**MATERIAL TO PROCESS:**
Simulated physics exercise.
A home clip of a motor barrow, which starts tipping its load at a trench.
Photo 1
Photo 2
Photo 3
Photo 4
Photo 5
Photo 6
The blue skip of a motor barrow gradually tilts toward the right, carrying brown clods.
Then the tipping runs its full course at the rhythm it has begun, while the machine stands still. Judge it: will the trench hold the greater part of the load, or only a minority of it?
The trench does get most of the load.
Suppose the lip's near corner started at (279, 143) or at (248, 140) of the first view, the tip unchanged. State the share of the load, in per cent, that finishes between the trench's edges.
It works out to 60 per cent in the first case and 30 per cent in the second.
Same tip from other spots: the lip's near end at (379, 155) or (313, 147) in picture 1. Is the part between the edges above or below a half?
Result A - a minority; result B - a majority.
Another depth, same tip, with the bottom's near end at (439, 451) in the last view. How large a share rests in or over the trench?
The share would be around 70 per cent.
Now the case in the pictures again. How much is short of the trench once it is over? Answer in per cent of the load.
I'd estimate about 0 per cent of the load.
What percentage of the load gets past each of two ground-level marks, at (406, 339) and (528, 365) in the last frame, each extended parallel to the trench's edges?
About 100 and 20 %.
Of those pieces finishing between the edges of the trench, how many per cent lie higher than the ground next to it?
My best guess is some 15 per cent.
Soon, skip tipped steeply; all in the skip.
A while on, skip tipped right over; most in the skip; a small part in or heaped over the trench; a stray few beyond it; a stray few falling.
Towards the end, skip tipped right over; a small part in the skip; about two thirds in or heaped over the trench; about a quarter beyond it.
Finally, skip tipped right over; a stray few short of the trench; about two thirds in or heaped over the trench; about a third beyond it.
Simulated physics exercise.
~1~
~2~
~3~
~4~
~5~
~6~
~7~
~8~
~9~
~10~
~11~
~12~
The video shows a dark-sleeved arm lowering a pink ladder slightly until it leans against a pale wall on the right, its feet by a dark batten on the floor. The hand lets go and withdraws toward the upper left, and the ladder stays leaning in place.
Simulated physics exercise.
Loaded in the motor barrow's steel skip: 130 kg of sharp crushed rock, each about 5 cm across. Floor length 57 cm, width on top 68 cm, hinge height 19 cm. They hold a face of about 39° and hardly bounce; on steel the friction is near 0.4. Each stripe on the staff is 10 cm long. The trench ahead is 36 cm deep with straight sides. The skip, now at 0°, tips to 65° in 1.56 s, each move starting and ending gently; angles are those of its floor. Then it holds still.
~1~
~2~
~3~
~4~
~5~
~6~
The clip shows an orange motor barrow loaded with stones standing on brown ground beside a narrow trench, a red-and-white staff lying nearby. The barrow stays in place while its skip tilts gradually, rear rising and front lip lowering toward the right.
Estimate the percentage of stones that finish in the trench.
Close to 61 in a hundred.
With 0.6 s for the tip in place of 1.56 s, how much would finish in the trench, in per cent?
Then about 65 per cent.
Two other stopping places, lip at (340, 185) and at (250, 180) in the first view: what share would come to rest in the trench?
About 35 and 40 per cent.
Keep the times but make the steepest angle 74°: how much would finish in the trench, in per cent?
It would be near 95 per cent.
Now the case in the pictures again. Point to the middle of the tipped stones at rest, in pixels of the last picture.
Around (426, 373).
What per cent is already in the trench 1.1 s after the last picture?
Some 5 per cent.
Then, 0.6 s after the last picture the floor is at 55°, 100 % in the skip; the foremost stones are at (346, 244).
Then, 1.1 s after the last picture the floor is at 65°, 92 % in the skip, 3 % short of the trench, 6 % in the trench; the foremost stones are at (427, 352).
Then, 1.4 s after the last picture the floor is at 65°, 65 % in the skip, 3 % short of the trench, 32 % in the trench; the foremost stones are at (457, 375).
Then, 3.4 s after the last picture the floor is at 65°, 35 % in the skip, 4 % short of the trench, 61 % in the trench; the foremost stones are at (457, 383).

**SHORT PROBLEM:** Retype every record above exactly as written.

**EXERCISE RESULT:**
Simulated physics exercise.
A home clip of a motor barrow, which starts tipping its load at a trench.
Photo 1
Photo 2
Photo 3
Photo 4
Photo 5
Photo 6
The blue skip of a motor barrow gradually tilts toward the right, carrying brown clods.
Then the tipping runs its full course at the rhythm it has begun, while the machine stands still. Judge it: will the trench hold the greater part of the load, or only a minority of it?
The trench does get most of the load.
Suppose the lip's near corner started at (279, 143) or at (248, 140) of the first view, the tip unchanged. State the share of the load, in per cent, that finishes between the trench's edges.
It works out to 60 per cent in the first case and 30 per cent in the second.
Same tip from other spots: the lip's near end at (379, 155) or (313, 147) in picture 1. Is the part between the edges above or below a half?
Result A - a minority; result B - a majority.
Another depth, same tip, with the bottom's near end at (439, 451) in the last view. How large a share rests in or over the trench?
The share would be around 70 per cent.
Now the case in the pictures again. How much is short of the trench once it is over? Answer in per cent of the load.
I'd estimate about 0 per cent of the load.
What percentage of the load gets past each of two ground-level marks, at (406, 339) and (528, 365) in the last frame, each extended parallel to the trench's edges?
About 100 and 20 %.
Of those pieces finishing between the edges of the trench, how many per cent lie higher than the ground next to it?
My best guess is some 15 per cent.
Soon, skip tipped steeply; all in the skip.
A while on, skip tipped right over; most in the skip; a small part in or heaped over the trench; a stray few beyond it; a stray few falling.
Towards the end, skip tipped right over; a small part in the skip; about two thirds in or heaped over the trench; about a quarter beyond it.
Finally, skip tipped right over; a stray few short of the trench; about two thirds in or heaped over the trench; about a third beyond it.
Simulated physics exercise.
~1~
~2~
~3~
~4~
~5~
~6~
~7~
~8~
~9~
~10~
~11~
~12~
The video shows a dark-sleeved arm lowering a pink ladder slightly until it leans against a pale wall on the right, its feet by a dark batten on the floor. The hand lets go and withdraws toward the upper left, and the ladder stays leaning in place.
Simulated physics exercise.
Loaded in the motor barrow's steel skip: 130 kg of sharp crushed rock, each about 5 cm across. Floor length 57 cm, width on top 68 cm, hinge height 19 cm. They hold a face of about 39° and hardly bounce; on steel the friction is near 0.4. Each stripe on the staff is 10 cm long. The trench ahead is 36 cm deep with straight sides. The skip, now at 0°, tips to 65° in 1.56 s, each move starting and ending gently; angles are those of its floor. Then it holds still.
~1~
~2~
~3~
~4~
~5~
~6~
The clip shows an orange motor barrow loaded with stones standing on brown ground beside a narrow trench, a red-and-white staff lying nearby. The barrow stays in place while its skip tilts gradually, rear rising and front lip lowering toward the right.
Estimate the percentage of stones that finish in the trench.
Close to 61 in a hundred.
With 0.6 s for the tip in place of 1.56 s, how much would finish in the trench, in per cent?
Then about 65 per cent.
Two other stopping places, lip at (340, 185) and at (250, 180) in the first view: what share would come to rest in the trench?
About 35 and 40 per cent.
Keep the times but make the steepest angle 74°: how much would finish in the trench, in per cent?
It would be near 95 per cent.
Now the case in the pictures again. Point to the middle of the tipped stones at rest, in pixels of the last picture.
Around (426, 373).
What per cent is already in the trench 1.1 s after the last picture?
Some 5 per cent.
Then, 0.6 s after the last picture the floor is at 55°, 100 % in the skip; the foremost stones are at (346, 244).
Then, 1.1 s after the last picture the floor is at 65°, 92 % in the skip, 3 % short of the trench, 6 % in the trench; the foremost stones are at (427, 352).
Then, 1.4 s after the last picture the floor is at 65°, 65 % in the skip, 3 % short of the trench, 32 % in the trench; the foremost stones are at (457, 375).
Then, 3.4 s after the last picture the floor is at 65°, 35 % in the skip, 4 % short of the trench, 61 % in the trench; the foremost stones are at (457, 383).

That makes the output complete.